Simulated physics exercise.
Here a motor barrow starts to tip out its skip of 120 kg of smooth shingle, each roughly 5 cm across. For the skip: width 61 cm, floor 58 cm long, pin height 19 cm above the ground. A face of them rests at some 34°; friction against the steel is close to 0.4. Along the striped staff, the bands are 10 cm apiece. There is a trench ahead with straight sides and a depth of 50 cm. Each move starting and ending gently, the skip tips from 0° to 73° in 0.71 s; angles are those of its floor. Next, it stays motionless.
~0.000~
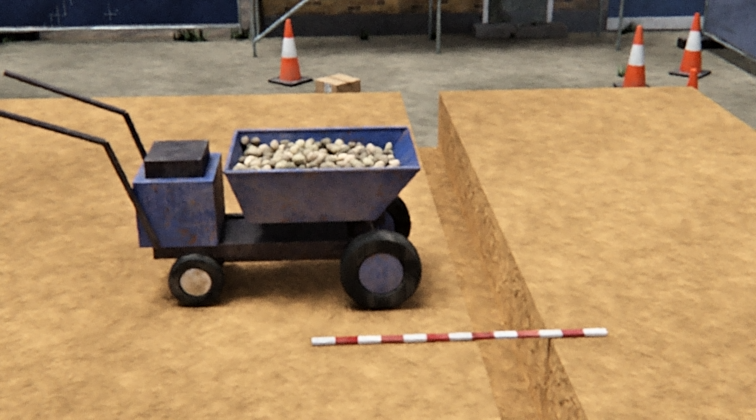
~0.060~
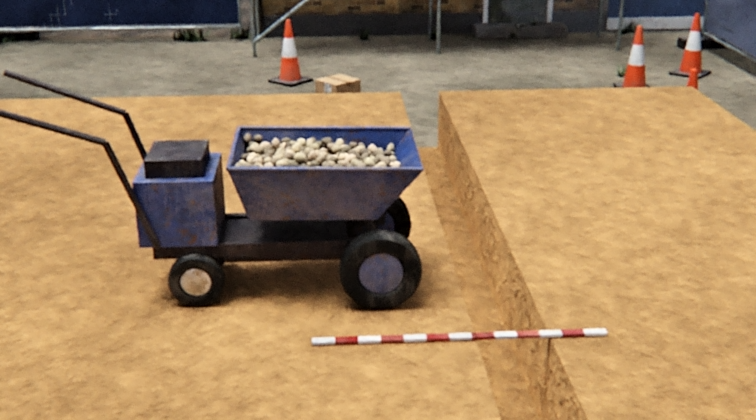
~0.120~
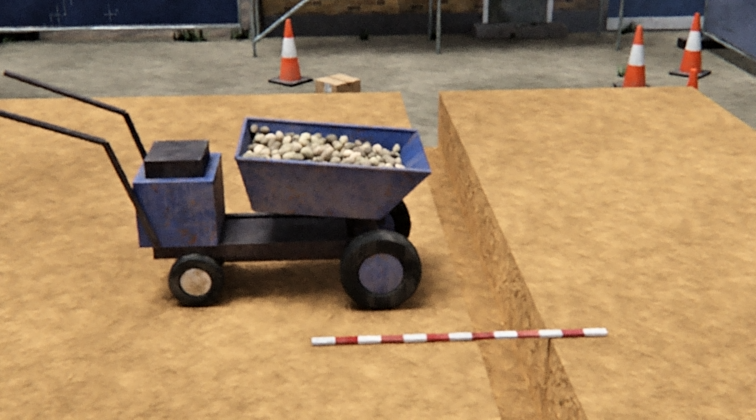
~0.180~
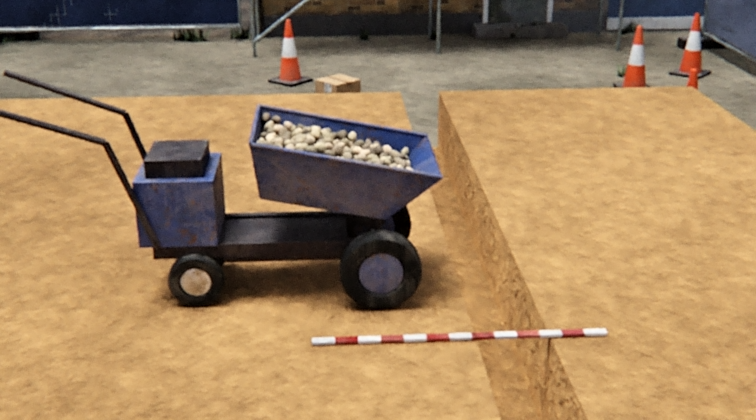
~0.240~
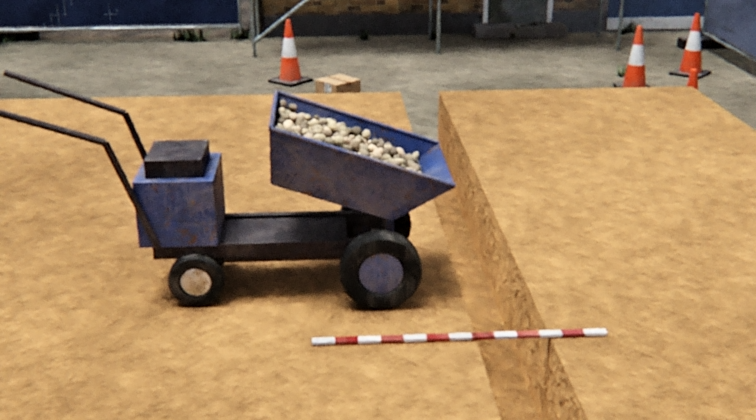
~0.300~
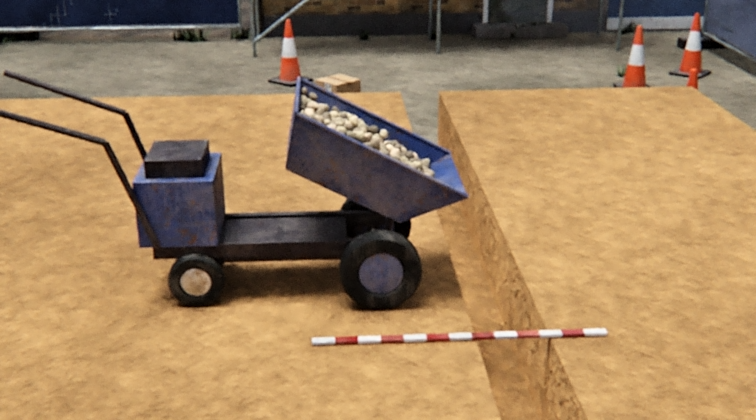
A blue skip full of pale rounded stones, mounted on a motor barrow, sits level and then tilts steadily, its rear rising and its front lip lowering toward the trench on the right, while the barrow stays still.
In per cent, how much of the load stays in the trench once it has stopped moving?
I would say about 41 per cent.
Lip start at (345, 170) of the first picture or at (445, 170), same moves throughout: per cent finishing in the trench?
I'd expect close to 85 per cent at the first and 15 per cent at the second.
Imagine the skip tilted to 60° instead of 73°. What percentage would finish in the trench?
I'd guess some 40 in a hundred.
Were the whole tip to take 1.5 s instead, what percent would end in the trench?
Roughly 55 per cent would.
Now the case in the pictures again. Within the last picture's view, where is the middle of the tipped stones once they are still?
(550, 272).
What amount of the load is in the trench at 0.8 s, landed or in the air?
About 20 per cent by then.
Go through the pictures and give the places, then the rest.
In the first frame, the skip is at 0°, its lip at (420, 168); the top of the load is at (298, 146).
In the second frame, the skip is at 1°, its lip at (423, 169); the top of the load is at (299, 145); the stones move at 0.3 m/s on average.
The third frame shows lip at (431, 172), floor tilted 6°, highest stones at (278, 137); the stones move at 0.7 m/s on average.
The fourth frame shows lip at (442, 178), floor tilted 12°, highest stones at (274, 129); the stones move at 1.0 m/s on average.
In the fifth frame, the skip is at 19°, its lip at (455, 186); the top of the load is at (287, 115); the stones move at 1.2 m/s on average.
In the sixth frame, the skip is at 28°, its lip at (468, 197); the top of the load is at (307, 103); the stones move at 1.3 m/s on average.
After 0.5 s the floor is at 61°; 100 % in the skip; the foremost stones are at (487, 224).
After 0.8 s the floor is at 73°; 56 % in the skip, 19 % in the trench, 25 % past the trench; the foremost stones are at (573, 274).
After 1.2 s the floor is at 73°; 9 % in the skip, 32 % in the trench, 59 % past the trench; the foremost stones are at (729, 261).
After 3.1 s the floor is at 73°; 0 % in the skip, 41 % in the trench, 59 % past the trench; the foremost stones are past the picture's edge.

**WHAT THIS TASK INVOLVES**
Copy out all of the material exactly as written, without its pictures.

**THE RESPONSE**
Simulated physics exercise.
Here a motor barrow starts to tip out its skip of 120 kg of smooth shingle, each roughly 5 cm across. For the skip: width 61 cm, floor 58 cm long, pin height 19 cm above the ground. A face of them rests at some 34°; friction against the steel is close to 0.4. Along the striped staff, the bands are 10 cm apiece. There is a trench ahead with straight sides and a depth of 50 cm. Each move starting and ending gently, the skip tips from 0° to 73° in 0.71 s; angles are those of its floor. Next, it stays motionless.
~0.000~
~0.060~
~0.120~
~0.180~
~0.240~
~0.300~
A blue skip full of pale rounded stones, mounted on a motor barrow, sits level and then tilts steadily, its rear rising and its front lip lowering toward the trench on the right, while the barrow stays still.
In per cent, how much of the load stays in the trench once it has stopped moving?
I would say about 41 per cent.
Lip start at (345, 170) of the first picture or at (445, 170), same moves throughout: per cent finishing in the trench?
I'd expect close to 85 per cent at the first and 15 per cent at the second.
Imagine the skip tilted to 60° instead of 73°. What percentage would finish in the trench?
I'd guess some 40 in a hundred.
Were the whole tip to take 1.5 s instead, what percent would end in the trench?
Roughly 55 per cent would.
Now the case in the pictures again. Within the last picture's view, where is the middle of the tipped stones once they are still?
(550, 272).
What amount of the load is in the trench at 0.8 s, landed or in the air?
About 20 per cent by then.
Go through the pictures and give the places, then the rest.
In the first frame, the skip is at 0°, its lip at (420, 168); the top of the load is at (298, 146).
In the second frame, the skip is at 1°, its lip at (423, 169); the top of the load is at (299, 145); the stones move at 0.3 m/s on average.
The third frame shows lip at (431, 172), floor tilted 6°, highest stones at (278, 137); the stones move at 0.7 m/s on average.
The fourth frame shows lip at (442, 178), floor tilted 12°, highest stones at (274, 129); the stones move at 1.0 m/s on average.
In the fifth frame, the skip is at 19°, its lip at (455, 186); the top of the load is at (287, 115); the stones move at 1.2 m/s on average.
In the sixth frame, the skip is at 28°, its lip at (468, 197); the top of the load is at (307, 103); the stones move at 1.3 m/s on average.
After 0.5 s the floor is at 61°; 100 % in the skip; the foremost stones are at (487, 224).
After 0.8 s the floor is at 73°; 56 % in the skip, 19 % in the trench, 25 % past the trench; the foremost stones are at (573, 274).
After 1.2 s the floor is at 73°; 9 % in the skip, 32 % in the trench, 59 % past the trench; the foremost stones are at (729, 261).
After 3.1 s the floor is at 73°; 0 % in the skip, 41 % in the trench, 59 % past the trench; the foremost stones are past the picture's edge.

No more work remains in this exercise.